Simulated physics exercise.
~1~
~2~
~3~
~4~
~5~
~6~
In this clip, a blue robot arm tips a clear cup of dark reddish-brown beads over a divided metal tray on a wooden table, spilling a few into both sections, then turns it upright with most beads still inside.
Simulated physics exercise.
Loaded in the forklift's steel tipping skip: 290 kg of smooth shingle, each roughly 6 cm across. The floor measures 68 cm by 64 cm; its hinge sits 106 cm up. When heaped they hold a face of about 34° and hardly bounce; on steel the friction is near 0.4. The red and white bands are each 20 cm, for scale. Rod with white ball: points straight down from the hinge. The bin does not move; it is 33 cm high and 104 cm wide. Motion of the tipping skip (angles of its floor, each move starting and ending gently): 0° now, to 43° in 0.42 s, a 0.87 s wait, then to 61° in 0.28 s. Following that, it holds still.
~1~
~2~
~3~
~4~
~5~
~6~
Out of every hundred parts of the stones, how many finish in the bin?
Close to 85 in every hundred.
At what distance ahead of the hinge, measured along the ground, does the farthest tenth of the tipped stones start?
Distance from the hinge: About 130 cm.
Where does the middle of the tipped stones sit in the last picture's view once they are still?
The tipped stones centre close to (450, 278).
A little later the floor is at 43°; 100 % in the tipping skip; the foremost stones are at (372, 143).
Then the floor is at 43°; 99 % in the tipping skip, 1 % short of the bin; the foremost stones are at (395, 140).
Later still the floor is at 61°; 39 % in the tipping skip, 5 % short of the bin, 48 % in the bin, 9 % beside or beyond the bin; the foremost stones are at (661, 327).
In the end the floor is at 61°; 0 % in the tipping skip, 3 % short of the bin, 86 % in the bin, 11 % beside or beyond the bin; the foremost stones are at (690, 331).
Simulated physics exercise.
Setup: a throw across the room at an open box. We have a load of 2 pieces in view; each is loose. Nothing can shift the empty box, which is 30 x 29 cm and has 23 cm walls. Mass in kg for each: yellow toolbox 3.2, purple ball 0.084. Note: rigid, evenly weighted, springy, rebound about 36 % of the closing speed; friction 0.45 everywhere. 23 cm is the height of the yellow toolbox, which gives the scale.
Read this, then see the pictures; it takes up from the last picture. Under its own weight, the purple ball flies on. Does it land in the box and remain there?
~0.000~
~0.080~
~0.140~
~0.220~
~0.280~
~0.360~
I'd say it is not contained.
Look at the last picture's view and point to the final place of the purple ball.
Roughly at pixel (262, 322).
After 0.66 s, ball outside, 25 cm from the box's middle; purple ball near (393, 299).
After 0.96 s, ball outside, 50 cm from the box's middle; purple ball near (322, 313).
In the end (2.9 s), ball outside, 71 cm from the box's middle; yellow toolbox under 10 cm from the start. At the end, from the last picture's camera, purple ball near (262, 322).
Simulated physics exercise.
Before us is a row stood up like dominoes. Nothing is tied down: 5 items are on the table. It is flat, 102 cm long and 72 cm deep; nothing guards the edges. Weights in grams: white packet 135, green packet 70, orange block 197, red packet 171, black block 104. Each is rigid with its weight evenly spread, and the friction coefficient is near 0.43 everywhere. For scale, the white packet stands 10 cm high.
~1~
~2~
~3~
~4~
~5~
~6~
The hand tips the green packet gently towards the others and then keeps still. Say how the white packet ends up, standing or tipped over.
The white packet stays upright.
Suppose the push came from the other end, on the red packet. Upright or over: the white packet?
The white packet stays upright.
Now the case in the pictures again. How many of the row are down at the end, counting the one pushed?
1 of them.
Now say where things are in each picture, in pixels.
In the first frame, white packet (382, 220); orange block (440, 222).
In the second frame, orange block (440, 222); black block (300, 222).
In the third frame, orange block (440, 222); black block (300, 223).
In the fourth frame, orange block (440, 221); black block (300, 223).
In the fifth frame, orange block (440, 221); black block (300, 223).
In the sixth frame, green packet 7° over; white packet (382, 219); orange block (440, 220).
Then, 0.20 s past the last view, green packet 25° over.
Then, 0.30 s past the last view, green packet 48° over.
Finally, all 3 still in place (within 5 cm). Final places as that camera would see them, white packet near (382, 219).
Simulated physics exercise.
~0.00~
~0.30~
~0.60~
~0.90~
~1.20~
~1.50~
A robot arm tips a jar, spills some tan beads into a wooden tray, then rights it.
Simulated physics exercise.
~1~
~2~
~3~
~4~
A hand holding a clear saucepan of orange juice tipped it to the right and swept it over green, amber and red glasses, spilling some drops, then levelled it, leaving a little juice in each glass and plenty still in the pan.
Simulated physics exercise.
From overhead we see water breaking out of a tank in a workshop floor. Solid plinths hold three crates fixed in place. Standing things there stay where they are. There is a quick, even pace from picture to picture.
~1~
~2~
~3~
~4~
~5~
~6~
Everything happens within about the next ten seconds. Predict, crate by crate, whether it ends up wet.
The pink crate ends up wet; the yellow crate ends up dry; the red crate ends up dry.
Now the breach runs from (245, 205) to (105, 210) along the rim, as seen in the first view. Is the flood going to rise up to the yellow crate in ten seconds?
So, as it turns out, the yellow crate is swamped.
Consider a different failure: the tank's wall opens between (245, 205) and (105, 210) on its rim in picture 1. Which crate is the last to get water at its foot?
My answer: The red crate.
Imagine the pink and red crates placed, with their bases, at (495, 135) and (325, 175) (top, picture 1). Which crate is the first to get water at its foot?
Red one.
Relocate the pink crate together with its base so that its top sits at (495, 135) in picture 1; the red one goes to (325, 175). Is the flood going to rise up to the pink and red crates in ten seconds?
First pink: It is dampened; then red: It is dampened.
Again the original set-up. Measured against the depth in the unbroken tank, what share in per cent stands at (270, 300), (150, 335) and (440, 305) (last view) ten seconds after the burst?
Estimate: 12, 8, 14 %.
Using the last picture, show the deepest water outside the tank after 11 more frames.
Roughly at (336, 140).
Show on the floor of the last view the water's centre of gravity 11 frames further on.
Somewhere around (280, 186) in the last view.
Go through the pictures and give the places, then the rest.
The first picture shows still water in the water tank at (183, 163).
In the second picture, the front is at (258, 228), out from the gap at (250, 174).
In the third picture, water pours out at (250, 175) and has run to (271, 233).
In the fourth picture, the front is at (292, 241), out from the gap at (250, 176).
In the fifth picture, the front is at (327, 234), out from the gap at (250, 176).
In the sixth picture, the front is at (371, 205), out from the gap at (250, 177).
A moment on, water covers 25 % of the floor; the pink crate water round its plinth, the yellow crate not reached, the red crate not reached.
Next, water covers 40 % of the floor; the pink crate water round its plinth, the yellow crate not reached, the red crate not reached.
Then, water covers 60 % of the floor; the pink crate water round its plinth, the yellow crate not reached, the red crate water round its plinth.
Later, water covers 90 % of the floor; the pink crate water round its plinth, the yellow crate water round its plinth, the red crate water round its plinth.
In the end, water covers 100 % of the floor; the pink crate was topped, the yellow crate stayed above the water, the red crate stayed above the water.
● ● ● ● ●
## Task objective
Word for word, extract all the records.

## Solution for this problem
Simulated physics exercise.
~1~
~2~
~3~
~4~
~5~
~6~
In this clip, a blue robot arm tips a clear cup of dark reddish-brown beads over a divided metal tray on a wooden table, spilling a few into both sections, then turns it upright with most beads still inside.
Simulated physics exercise.
Loaded in the forklift's steel tipping skip: 290 kg of smooth shingle, each roughly 6 cm across. The floor measures 68 cm by 64 cm; its hinge sits 106 cm up. When heaped they hold a face of about 34° and hardly bounce; on steel the friction is near 0.4. The red and white bands are each 20 cm, for scale. Rod with white ball: points straight down from the hinge. The bin does not move; it is 33 cm high and 104 cm wide. Motion of the tipping skip (angles of its floor, each move starting and ending gently): 0° now, to 43° in 0.42 s, a 0.87 s wait, then to 61° in 0.28 s. Following that, it holds still.
~1~
~2~
~3~
~4~
~5~
~6~
Out of every hundred parts of the stones, how many finish in the bin?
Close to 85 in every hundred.
At what distance ahead of the hinge, measured along the ground, does the farthest tenth of the tipped stones start?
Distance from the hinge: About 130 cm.
Where does the middle of the tipped stones sit in the last picture's view once they are still?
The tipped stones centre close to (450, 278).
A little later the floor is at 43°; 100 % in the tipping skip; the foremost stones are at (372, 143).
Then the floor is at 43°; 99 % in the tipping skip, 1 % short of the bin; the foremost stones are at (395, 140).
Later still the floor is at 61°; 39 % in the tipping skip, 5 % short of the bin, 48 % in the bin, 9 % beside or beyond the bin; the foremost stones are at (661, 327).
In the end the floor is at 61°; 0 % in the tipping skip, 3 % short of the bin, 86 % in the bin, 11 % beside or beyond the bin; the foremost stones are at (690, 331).
Simulated physics exercise.
Setup: a throw across the room at an open box. We have a load of 2 pieces in view; each is loose. Nothing can shift the empty box, which is 30 x 29 cm and has 23 cm walls. Mass in kg for each: yellow toolbox 3.2, purple ball 0.084. Note: rigid, evenly weighted, springy, rebound about 36 % of the closing speed; friction 0.45 everywhere. 23 cm is the height of the yellow toolbox, which gives the scale.
Read this, then see the pictures; it takes up from the last picture. Under its own weight, the purple ball flies on. Does it land in the box and remain there?
~0.000~
~0.080~
~0.140~
~0.220~
~0.280~
~0.360~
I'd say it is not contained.
Look at the last picture's view and point to the final place of the purple ball.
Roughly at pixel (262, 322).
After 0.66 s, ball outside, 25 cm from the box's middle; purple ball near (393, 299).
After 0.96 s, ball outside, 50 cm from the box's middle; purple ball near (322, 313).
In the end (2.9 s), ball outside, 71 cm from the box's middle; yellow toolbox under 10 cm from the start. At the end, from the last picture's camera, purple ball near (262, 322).
Simulated physics exercise.
Before us is a row stood up like dominoes. Nothing is tied down: 5 items are on the table. It is flat, 102 cm long and 72 cm deep; nothing guards the edges. Weights in grams: white packet 135, green packet 70, orange block 197, red packet 171, black block 104. Each is rigid with its weight evenly spread, and the friction coefficient is near 0.43 everywhere. For scale, the white packet stands 10 cm high.
~1~
~2~
~3~
~4~
~5~
~6~
The hand tips the green packet gently towards the others and then keeps still. Say how the white packet ends up, standing or tipped over.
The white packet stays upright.
Suppose the push came from the other end, on the red packet. Upright or over: the white packet?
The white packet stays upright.
Now the case in the pictures again. How many of the row are down at the end, counting the one pushed?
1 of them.
Now say where things are in each picture, in pixels.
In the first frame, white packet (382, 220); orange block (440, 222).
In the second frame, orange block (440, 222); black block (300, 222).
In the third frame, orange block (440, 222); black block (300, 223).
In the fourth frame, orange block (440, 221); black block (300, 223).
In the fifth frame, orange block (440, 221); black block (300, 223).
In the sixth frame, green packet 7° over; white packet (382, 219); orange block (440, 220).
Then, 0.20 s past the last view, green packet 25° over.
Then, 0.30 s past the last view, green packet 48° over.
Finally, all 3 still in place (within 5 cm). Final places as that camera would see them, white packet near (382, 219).
Simulated physics exercise.
~0.00~
~0.30~
~0.60~
~0.90~
~1.20~
~1.50~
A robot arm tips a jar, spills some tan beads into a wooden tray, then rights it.
Simulated physics exercise.
~1~
~2~
~3~
~4~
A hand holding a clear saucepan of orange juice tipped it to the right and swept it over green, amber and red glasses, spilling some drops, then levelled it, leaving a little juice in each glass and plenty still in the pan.
Simulated physics exercise.
From overhead we see water breaking out of a tank in a workshop floor. Solid plinths hold three crates fixed in place. Standing things there stay where they are. There is a quick, even pace from picture to picture.
~1~
~2~
~3~
~4~
~5~
~6~
Everything happens within about the next ten seconds. Predict, crate by crate, whether it ends up wet.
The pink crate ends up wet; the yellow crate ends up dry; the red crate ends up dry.
Now the breach runs from (245, 205) to (105, 210) along the rim, as seen in the first view. Is the flood going to rise up to the yellow crate in ten seconds?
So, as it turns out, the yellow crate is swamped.
Consider a different failure: the tank's wall opens between (245, 205) and (105, 210) on its rim in picture 1. Which crate is the last to get water at its foot?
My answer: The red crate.
Imagine the pink and red crates placed, with their bases, at (495, 135) and (325, 175) (top, picture 1). Which crate is the first to get water at its foot?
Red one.
Relocate the pink crate together with its base so that its top sits at (495, 135) in picture 1; the red one goes to (325, 175). Is the flood going to rise up to the pink and red crates in ten seconds?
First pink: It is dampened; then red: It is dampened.
Again the original set-up. Measured against the depth in the unbroken tank, what share in per cent stands at (270, 300), (150, 335) and (440, 305) (last view) ten seconds after the burst?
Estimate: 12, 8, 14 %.
Using the last picture, show the deepest water outside the tank after 11 more frames.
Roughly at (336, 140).
Show on the floor of the last view the water's centre of gravity 11 frames further on.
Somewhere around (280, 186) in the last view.
Go through the pictures and give the places, then the rest.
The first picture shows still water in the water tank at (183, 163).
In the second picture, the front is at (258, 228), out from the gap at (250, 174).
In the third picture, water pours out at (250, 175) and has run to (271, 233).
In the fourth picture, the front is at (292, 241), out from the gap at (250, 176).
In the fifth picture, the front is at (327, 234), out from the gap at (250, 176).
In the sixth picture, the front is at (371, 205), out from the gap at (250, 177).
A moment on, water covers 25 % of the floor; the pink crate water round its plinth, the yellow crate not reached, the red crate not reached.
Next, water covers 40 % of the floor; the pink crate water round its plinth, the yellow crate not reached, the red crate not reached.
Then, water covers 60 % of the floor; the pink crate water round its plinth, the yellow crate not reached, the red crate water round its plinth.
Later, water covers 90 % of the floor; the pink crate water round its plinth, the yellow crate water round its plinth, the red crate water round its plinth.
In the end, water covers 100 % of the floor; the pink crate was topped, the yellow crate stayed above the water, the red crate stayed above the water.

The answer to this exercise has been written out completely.